Set down the full listing exactly as given. Any pictures are to be left out.

- - -

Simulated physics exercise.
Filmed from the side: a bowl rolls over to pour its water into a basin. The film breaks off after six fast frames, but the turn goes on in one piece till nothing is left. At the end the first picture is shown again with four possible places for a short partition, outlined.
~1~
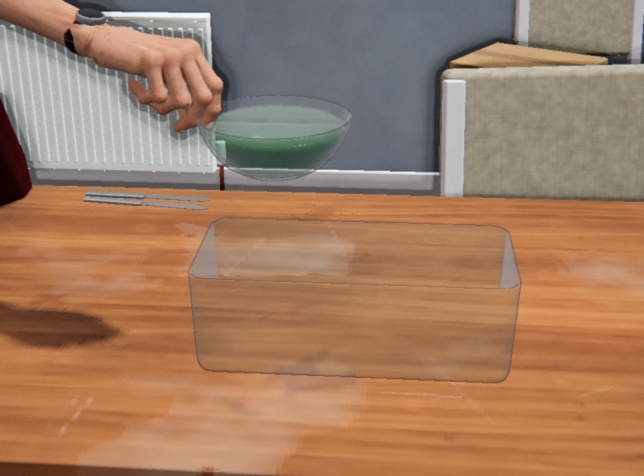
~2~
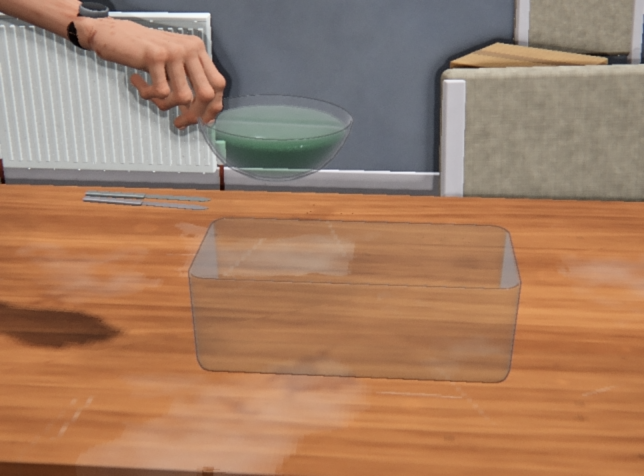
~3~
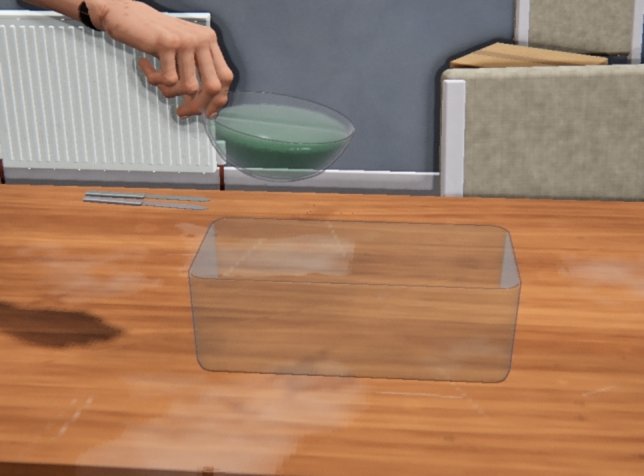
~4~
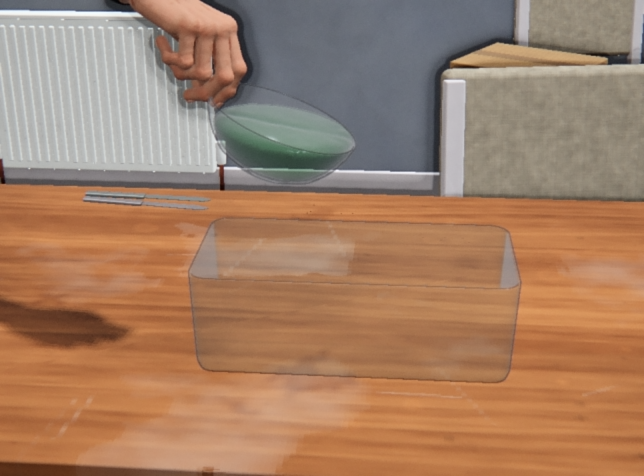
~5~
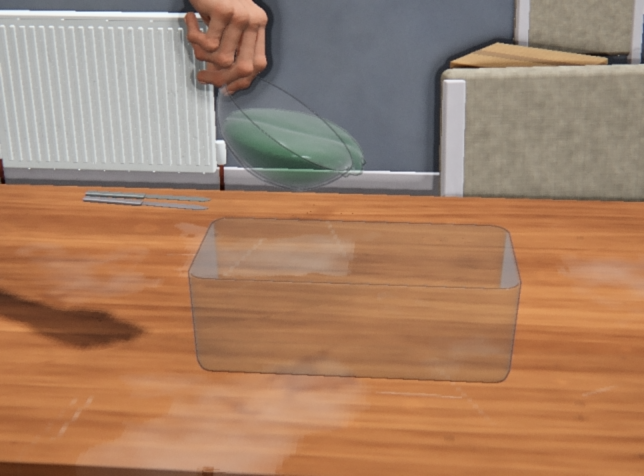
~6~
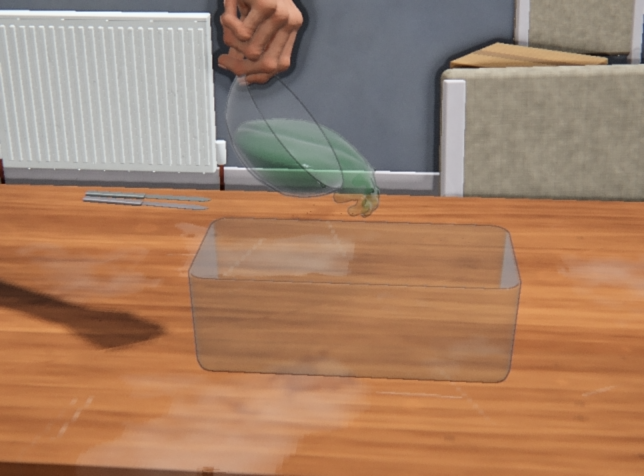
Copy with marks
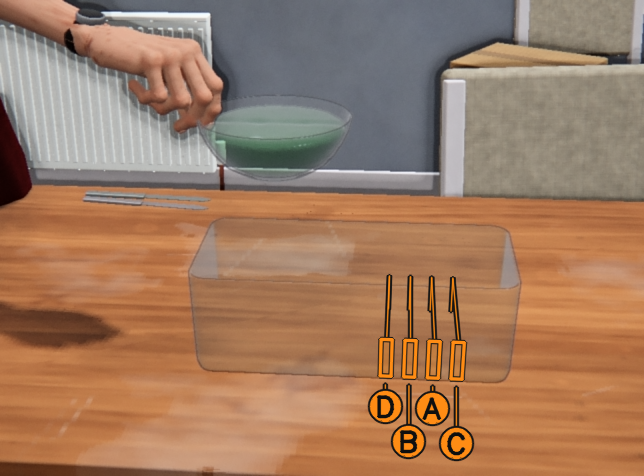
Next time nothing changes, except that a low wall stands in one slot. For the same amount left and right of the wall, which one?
It is D.
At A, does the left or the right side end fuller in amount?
The left side.
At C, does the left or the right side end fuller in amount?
The left side.
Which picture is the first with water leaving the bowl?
Picture 4.
In orange, A at (432, 386); B at (408, 385); C at (456, 387); D at (385, 384).
With A, about 85 % ends left of the wall and 9 % right of it; 6 % is lost outside.
With B, about 81 % ends left of the wall and 13 % right of it; 6 % is lost outside.
With C, about 78 % ends left of the wall and 12 % right of it; 10 % is lost outside.
With D, about 55 % ends left of the wall and 42 % right of it; 3 % is lost outside.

- - -

Solution to this exercise:
Simulated physics exercise.
Filmed from the side: a bowl rolls over to pour its water into a basin. The film breaks off after six fast frames, but the turn goes on in one piece till nothing is left. At the end the first picture is shown again with four possible places for a short partition, outlined.
~1~
~2~
~3~
~4~
~5~
~6~
Copy with marks
Next time nothing changes, except that a low wall stands in one slot. For the same amount left and right of the wall, which one?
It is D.
At A, does the left or the right side end fuller in amount?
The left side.
At C, does the left or the right side end fuller in amount?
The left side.
Which picture is the first with water leaving the bowl?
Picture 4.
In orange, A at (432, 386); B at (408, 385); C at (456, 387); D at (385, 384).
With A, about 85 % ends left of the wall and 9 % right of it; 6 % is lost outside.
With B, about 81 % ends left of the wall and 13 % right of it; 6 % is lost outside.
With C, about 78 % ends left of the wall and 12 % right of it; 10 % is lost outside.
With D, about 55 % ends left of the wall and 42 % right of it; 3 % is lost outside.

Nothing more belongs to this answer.